### Given exercise
Drop the images; return everything else in the listing below exactly.

### Information supplied
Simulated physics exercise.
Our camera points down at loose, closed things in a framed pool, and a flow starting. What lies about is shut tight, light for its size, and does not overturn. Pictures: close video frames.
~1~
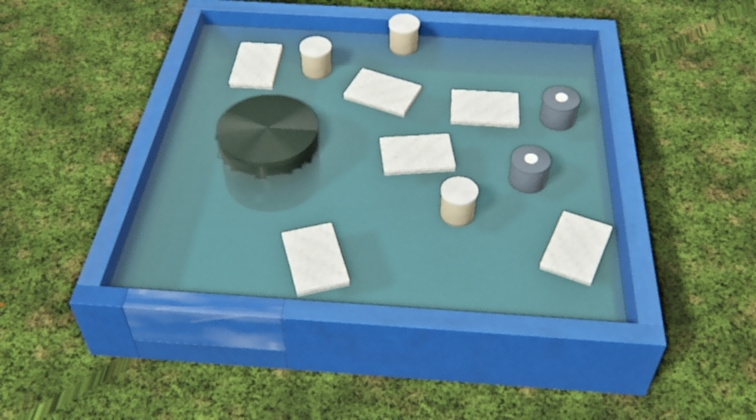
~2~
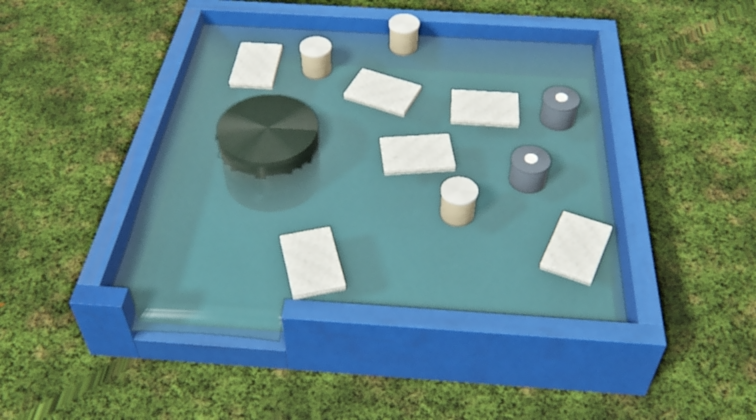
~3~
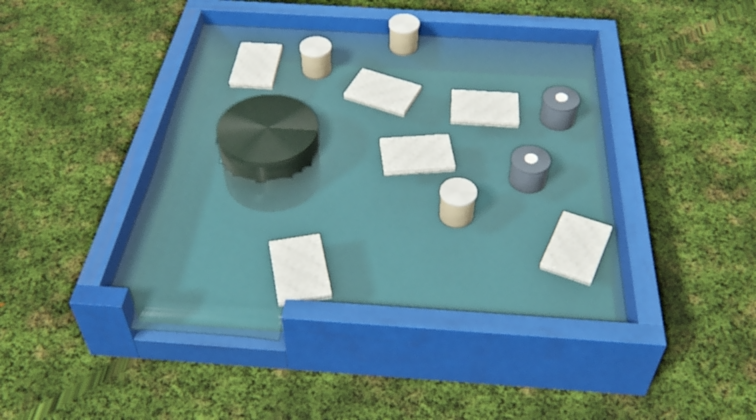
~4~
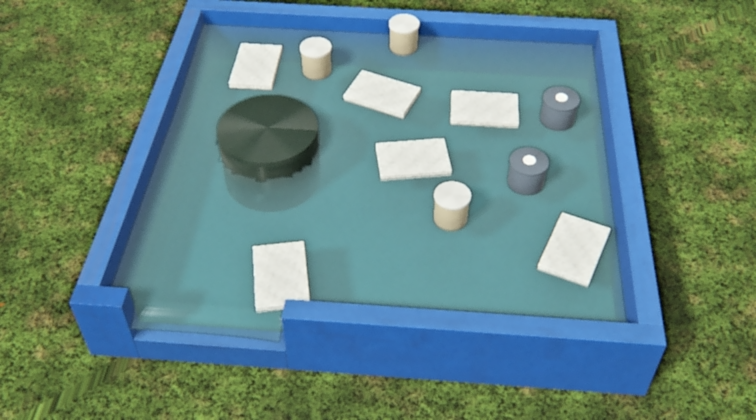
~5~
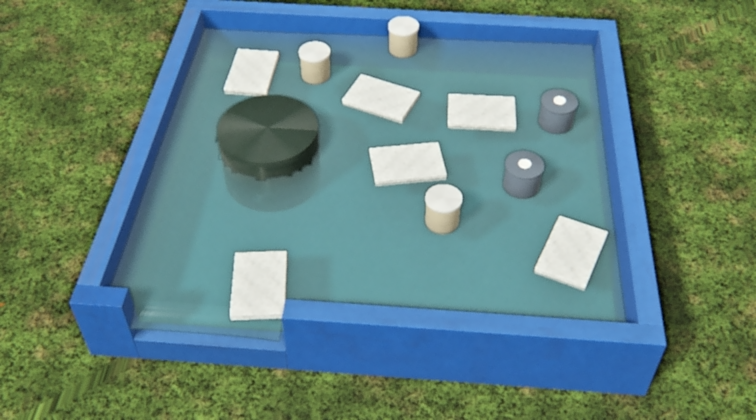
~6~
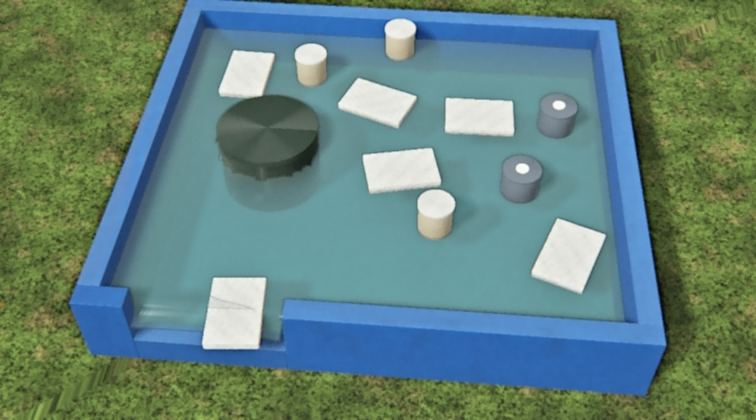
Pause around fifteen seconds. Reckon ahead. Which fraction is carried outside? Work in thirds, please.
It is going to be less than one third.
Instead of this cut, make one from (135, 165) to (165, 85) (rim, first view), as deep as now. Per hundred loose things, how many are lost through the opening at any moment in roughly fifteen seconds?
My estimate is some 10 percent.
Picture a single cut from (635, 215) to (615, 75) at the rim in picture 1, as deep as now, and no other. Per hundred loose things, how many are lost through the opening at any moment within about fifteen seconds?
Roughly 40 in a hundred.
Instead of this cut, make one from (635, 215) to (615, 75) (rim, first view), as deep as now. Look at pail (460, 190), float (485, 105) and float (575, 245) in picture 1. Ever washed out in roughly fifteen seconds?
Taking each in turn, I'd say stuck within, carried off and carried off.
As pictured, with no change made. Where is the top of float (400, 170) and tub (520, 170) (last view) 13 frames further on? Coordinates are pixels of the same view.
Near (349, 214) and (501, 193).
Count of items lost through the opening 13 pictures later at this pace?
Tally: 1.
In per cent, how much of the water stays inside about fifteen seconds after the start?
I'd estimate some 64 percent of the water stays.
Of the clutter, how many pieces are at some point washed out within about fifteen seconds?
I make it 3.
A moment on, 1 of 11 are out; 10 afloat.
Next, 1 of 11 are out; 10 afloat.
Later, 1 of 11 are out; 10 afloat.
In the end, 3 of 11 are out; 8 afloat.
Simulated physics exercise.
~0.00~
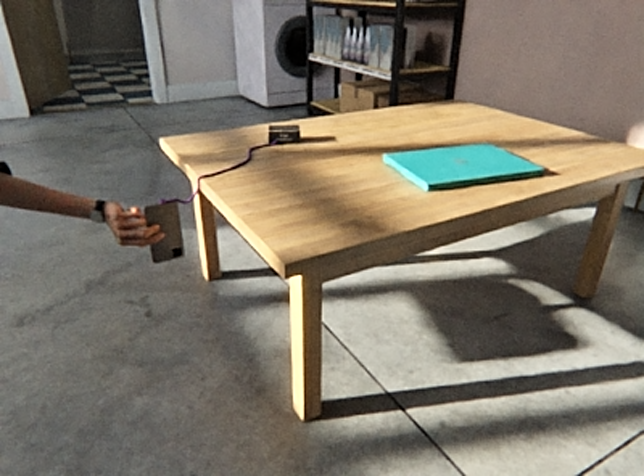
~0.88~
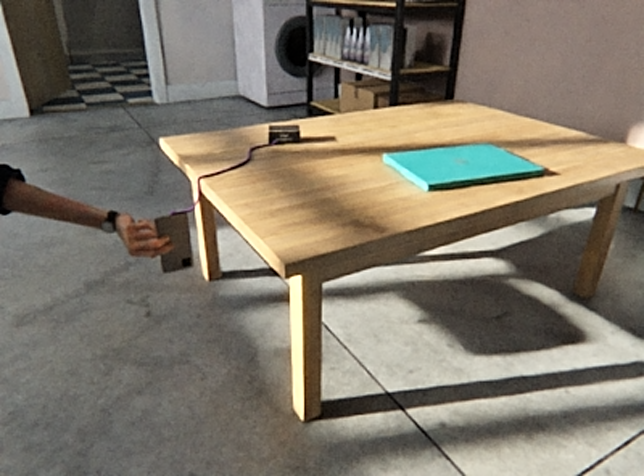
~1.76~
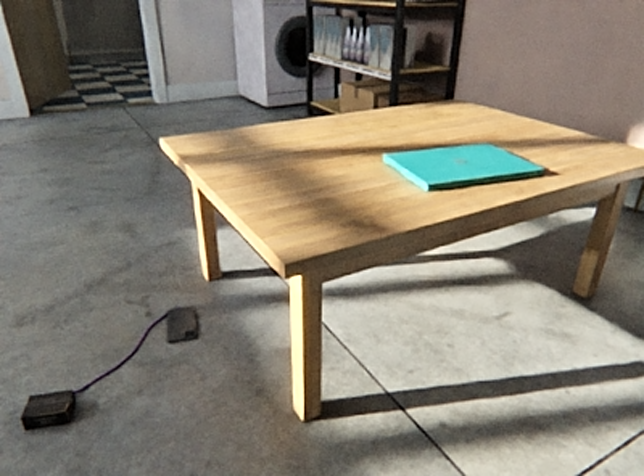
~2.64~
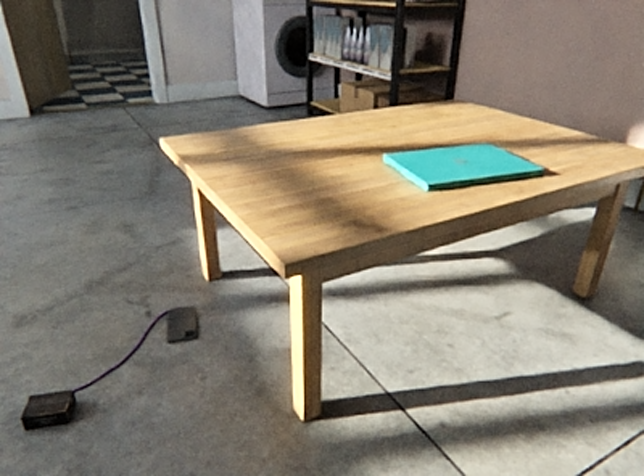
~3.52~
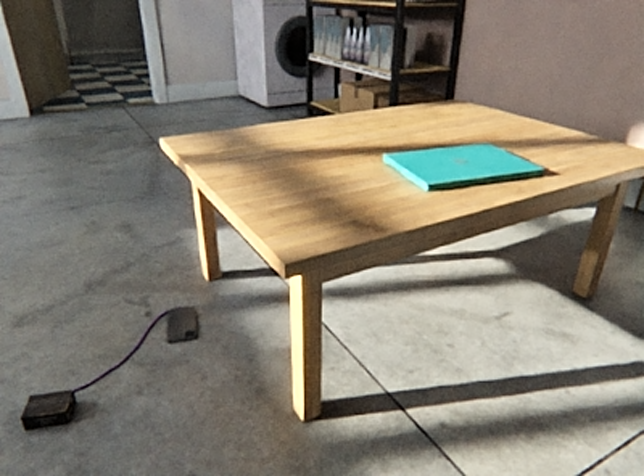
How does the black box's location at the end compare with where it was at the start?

### Solution for this exercise
Simulated physics exercise.
Our camera points down at loose, closed things in a framed pool, and a flow starting. What lies about is shut tight, light for its size, and does not overturn. Pictures: close video frames.
~1~
~2~
~3~
~4~
~5~
~6~
Pause around fifteen seconds. Reckon ahead. Which fraction is carried outside? Work in thirds, please.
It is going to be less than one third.
Instead of this cut, make one from (135, 165) to (165, 85) (rim, first view), as deep as now. Per hundred loose things, how many are lost through the opening at any moment in roughly fifteen seconds?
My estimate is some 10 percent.
Picture a single cut from (635, 215) to (615, 75) at the rim in picture 1, as deep as now, and no other. Per hundred loose things, how many are lost through the opening at any moment within about fifteen seconds?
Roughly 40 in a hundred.
Instead of this cut, make one from (635, 215) to (615, 75) (rim, first view), as deep as now. Look at pail (460, 190), float (485, 105) and float (575, 245) in picture 1. Ever washed out in roughly fifteen seconds?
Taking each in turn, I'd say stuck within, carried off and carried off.
As pictured, with no change made. Where is the top of float (400, 170) and tub (520, 170) (last view) 13 frames further on? Coordinates are pixels of the same view.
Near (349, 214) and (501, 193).
Count of items lost through the opening 13 pictures later at this pace?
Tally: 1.
In per cent, how much of the water stays inside about fifteen seconds after the start?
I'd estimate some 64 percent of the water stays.
Of the clutter, how many pieces are at some point washed out within about fifteen seconds?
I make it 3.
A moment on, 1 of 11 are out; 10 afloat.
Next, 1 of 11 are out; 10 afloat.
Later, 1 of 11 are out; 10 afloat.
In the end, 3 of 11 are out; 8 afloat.
Simulated physics exercise.
~0.00~
~0.88~
~1.76~
~2.64~
~3.52~
How does the black box's location at the end compare with where it was at the start?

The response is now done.